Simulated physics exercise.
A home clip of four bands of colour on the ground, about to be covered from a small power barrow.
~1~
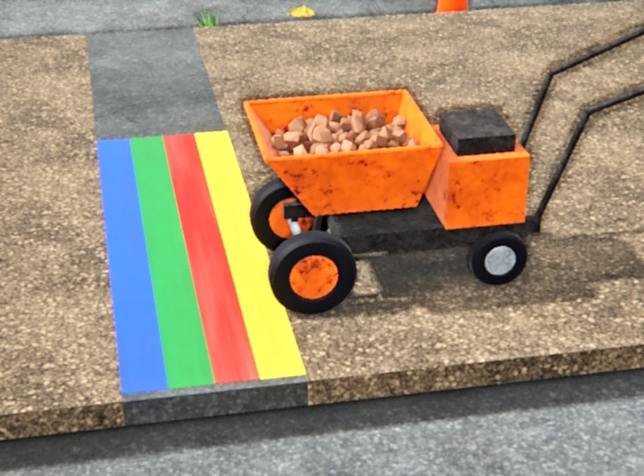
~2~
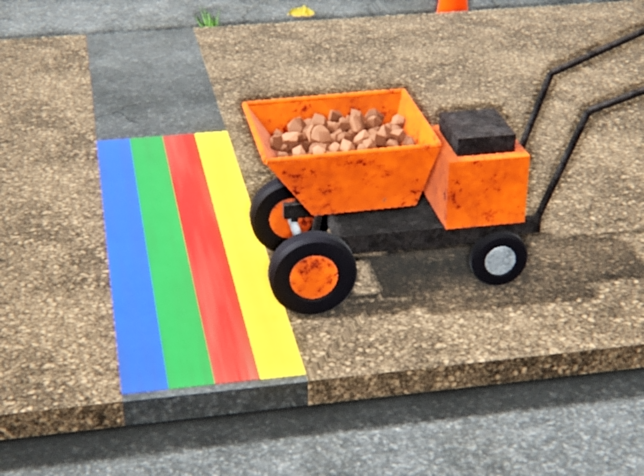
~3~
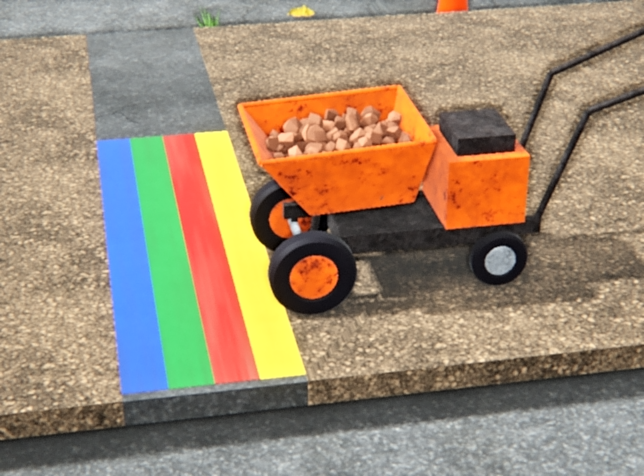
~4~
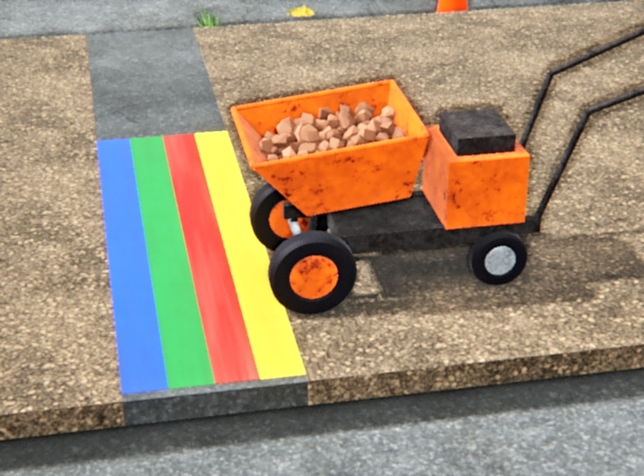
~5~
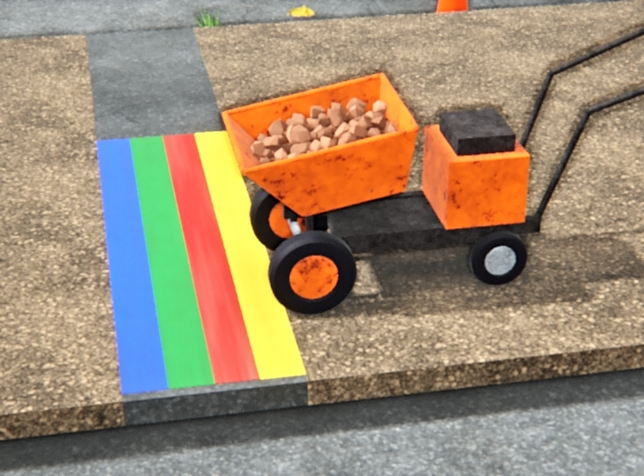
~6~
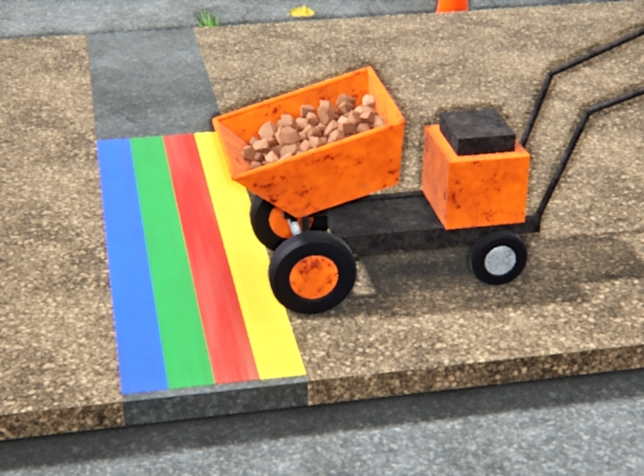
An orange barrow's skip loaded with rubble tilts gradually left beside four coloured ground strips.
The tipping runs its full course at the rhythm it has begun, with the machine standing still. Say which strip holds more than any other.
Most covered: The blue band.
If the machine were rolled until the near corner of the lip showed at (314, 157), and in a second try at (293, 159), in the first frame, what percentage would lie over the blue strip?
Roughly 20 per cent, and 30 per cent.
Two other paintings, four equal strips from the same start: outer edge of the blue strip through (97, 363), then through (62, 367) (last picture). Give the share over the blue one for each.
About 30 and 30 per cent.
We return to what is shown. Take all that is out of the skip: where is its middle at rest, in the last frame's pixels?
Near (126, 291).
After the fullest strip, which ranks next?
In second place: Green.
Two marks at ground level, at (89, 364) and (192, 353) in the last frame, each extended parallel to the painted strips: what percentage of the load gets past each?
First some 20, then 80 per cent.
Soon after the last picture, skip tipped steeply; all in the skip.
A little later, skip tipped right over; nearly all in the skip; a stray few over the green strip; a small part over the blue strip.
Later still, skip tipped right over; about a third in the skip; a small part over the green strip; about a quarter over the blue strip; about a quarter off the paint.
By the end, skip tipped right over; about a quarter in the skip; none over the yellow strip; none over the red strip; about a quarter over the green strip; about a third over the blue strip; about a third off the paint.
★ ★ ★ ★
#### What you need to do
Write out the full set of lines verbatim, without the pictures.

#### Complete output
Simulated physics exercise.
A home clip of four bands of colour on the ground, about to be covered from a small power barrow.
~1~
~2~
~3~
~4~
~5~
~6~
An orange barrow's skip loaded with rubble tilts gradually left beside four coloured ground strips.
The tipping runs its full course at the rhythm it has begun, with the machine standing still. Say which strip holds more than any other.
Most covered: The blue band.
If the machine were rolled until the near corner of the lip showed at (314, 157), and in a second try at (293, 159), in the first frame, what percentage would lie over the blue strip?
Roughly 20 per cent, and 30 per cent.
Two other paintings, four equal strips from the same start: outer edge of the blue strip through (97, 363), then through (62, 367) (last picture). Give the share over the blue one for each.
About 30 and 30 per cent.
We return to what is shown. Take all that is out of the skip: where is its middle at rest, in the last frame's pixels?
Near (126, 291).
After the fullest strip, which ranks next?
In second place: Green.
Two marks at ground level, at (89, 364) and (192, 353) in the last frame, each extended parallel to the painted strips: what percentage of the load gets past each?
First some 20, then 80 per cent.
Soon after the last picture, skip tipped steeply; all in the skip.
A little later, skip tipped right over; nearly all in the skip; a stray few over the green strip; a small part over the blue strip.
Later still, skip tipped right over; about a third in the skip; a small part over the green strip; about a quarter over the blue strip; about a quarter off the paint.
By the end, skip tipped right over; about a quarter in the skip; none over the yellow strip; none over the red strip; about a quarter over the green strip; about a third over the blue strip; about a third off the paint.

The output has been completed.